** Start of Data lines **

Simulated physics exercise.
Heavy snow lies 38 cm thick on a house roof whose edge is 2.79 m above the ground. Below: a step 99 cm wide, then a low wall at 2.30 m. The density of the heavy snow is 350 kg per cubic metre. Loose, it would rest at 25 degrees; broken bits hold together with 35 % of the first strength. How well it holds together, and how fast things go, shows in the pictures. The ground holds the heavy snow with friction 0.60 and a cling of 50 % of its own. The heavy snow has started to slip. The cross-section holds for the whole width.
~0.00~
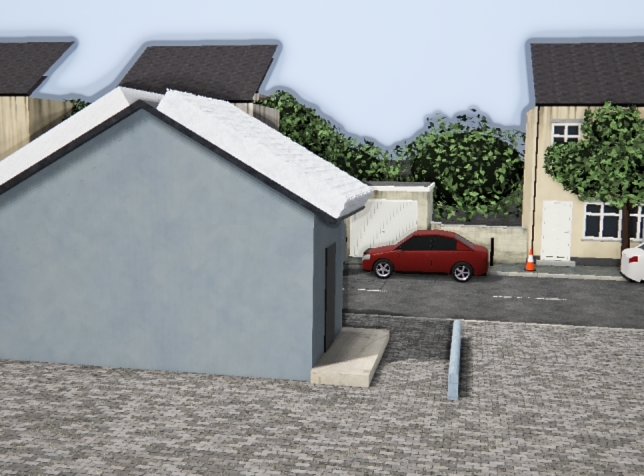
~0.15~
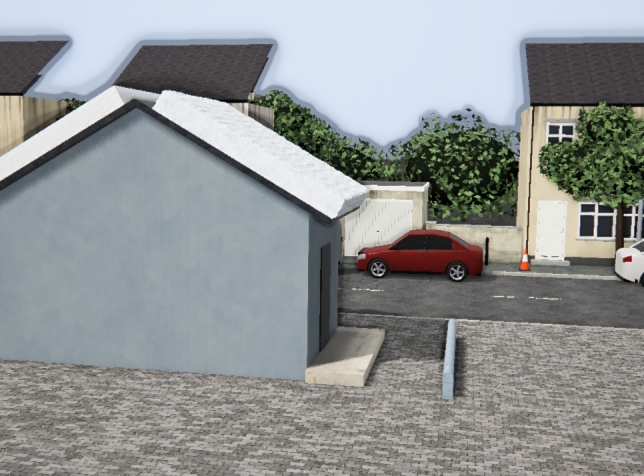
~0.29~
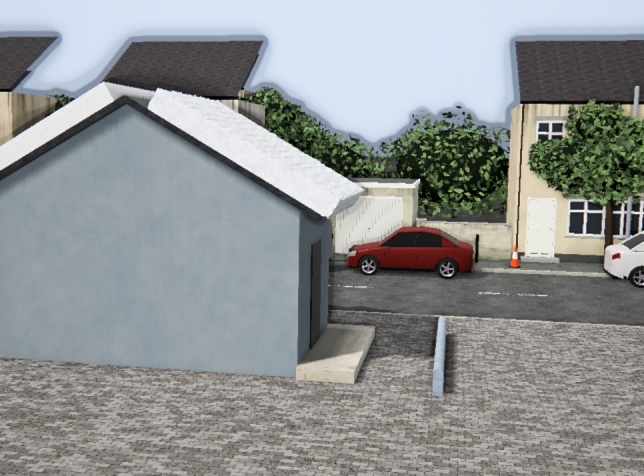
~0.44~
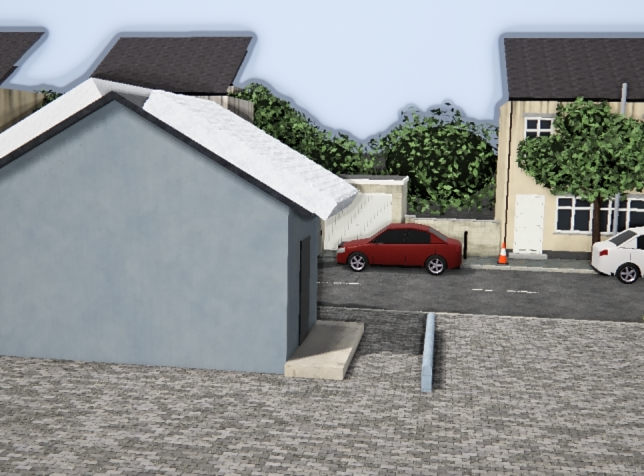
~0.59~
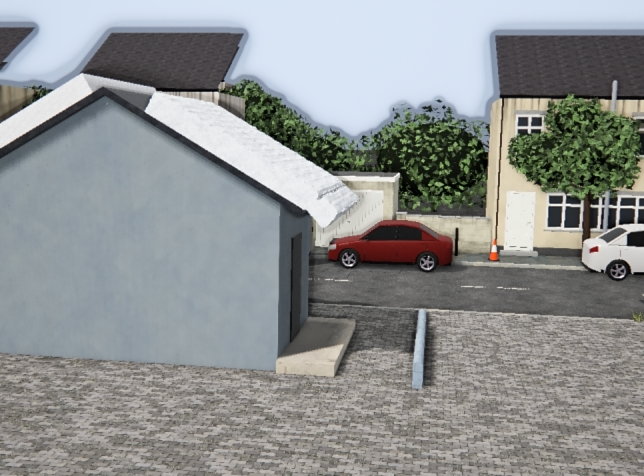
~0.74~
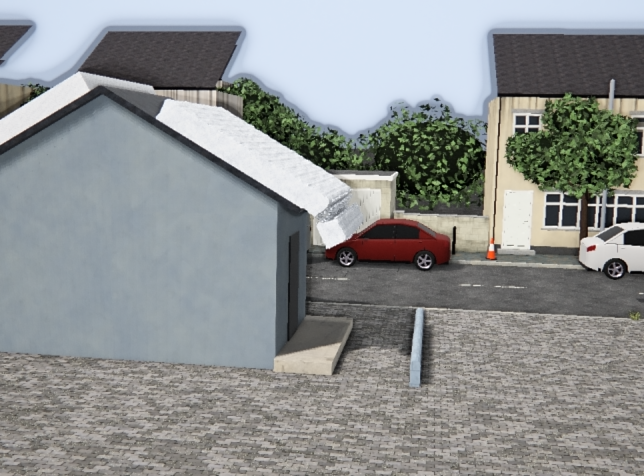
On a blue building's roof, white snow slides down to the right and its edge droops.
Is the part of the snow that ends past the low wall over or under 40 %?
Expect over 40 %.
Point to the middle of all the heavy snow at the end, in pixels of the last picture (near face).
Around (439, 371).
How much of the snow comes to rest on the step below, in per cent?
About 0 %.
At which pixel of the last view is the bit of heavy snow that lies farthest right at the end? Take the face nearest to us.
Around (587, 388).
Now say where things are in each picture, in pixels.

** End of Data lines **

◆ Aim ◆
Extract each line holding the string "things".

◆ The response ◆
Heavy snow lies 38 cm thick on a house roof whose edge is 2.79 m above the ground. Below: a step 99 cm wide, then a low wall at 2.30 m. The density of the heavy snow is 350 kg per cubic metre. Loose, it would rest at 25 degrees; broken bits hold together with 35 % of the first strength. How well it holds together, and how fast things go, shows in the pictures. The ground holds the heavy snow with friction 0.60 and a cling of 50 % of its own. The heavy snow has started to slip. The cross-section holds for the whole width.
Now say where things are in each picture, in pixels.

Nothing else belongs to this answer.